**WHAT TO WORK ON**: Your job is to retype all of the data word for word, leaving every image out.

**DATA EXTRACT**:

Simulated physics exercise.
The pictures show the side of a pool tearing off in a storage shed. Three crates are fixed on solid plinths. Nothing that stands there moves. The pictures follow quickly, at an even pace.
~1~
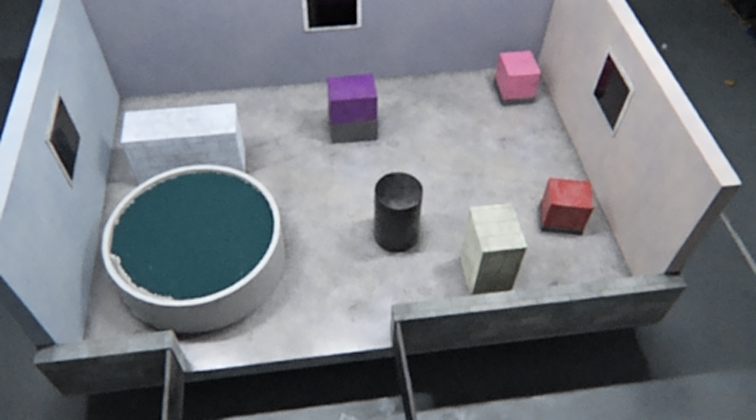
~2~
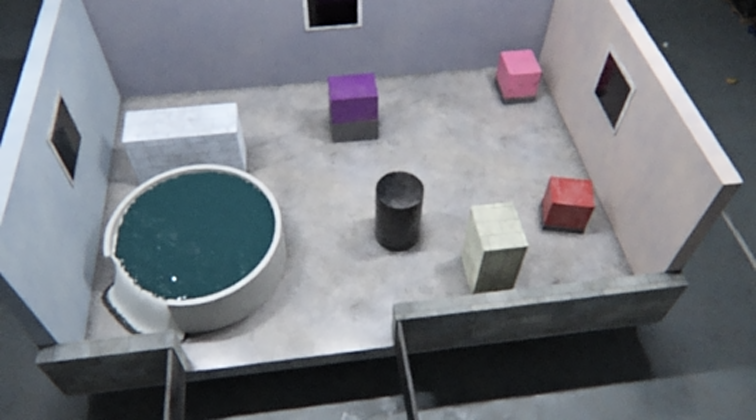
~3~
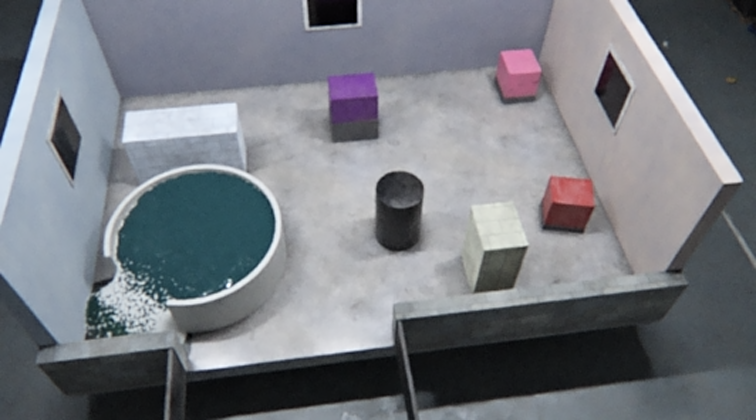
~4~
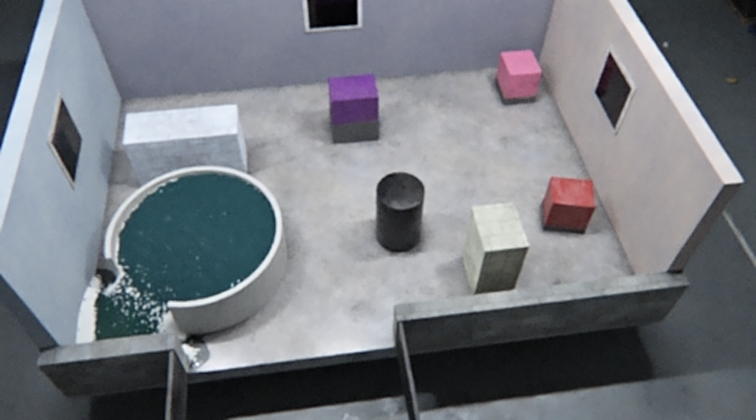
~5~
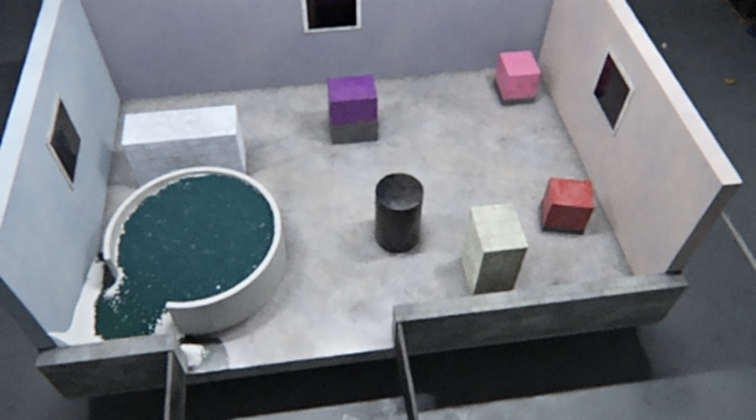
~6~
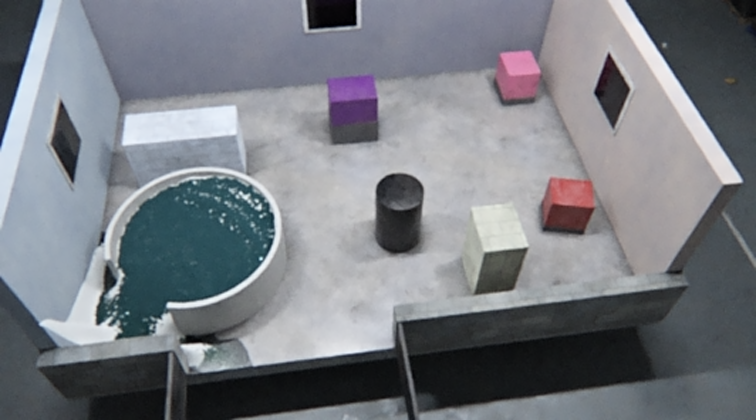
To begin with, a round white pool of still dark teal water stands at the left of a walled room with coloured blocks and a black cylinder. Its lower-left side tears open, and water pours out in a white-flecked rush into the front corner, then spreads along the left wall as the pool's surface churns.
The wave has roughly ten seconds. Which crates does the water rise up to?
In the end: The red crate escapes dry; the purple crate escapes dry; the pink crate escapes dry.
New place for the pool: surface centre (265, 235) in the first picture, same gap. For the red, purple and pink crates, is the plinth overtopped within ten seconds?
Then: Red crate escapes it, purple crate is safe, pink crate escapes it.
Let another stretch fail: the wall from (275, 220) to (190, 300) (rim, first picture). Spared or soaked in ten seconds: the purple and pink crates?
My reading: The purple one remains dry; the pink one keeps dry.
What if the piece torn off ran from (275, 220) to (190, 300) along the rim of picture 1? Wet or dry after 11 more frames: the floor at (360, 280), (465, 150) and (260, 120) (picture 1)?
In that order: Under water, dry, not flooded.
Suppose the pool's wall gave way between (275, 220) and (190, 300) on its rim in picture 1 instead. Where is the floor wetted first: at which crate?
It is the red-painted one.
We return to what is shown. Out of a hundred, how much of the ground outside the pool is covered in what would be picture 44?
Close to 70 %.
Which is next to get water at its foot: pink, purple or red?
First comes the purple crate.
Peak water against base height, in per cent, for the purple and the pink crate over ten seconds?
Near 20 and 60 in a hundred.
A moment on, water covers 10 % of the floor; the red crate not reached, the purple crate not reached, the pink crate not reached.
Next, water covers 25 % of the floor; the red crate not reached, the purple crate not reached, the pink crate not reached.
Then, water covers 40 % of the floor; the red crate not reached, the purple crate not reached, the pink crate not reached.
Later, water covers 70 % of the floor; the red crate water round its plinth, the purple crate water round its plinth, the pink crate water round its plinth.
In the end, water covers 95 % of the floor; the red crate stayed above the water, the purple crate stayed above the water, the pink crate stayed above the water.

**RIGHT ANSWER**:
Simulated physics exercise.
The pictures show the side of a pool tearing off in a storage shed. Three crates are fixed on solid plinths. Nothing that stands there moves. The pictures follow quickly, at an even pace.
~1~
~2~
~3~
~4~
~5~
~6~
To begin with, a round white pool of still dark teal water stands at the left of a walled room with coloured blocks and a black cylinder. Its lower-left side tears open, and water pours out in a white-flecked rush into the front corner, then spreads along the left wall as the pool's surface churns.
The wave has roughly ten seconds. Which crates does the water rise up to?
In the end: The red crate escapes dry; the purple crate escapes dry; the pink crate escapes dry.
New place for the pool: surface centre (265, 235) in the first picture, same gap. For the red, purple and pink crates, is the plinth overtopped within ten seconds?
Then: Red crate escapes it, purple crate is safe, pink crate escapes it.
Let another stretch fail: the wall from (275, 220) to (190, 300) (rim, first picture). Spared or soaked in ten seconds: the purple and pink crates?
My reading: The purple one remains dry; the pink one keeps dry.
What if the piece torn off ran from (275, 220) to (190, 300) along the rim of picture 1? Wet or dry after 11 more frames: the floor at (360, 280), (465, 150) and (260, 120) (picture 1)?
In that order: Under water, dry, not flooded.
Suppose the pool's wall gave way between (275, 220) and (190, 300) on its rim in picture 1 instead. Where is the floor wetted first: at which crate?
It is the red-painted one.
We return to what is shown. Out of a hundred, how much of the ground outside the pool is covered in what would be picture 44?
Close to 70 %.
Which is next to get water at its foot: pink, purple or red?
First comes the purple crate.
Peak water against base height, in per cent, for the purple and the pink crate over ten seconds?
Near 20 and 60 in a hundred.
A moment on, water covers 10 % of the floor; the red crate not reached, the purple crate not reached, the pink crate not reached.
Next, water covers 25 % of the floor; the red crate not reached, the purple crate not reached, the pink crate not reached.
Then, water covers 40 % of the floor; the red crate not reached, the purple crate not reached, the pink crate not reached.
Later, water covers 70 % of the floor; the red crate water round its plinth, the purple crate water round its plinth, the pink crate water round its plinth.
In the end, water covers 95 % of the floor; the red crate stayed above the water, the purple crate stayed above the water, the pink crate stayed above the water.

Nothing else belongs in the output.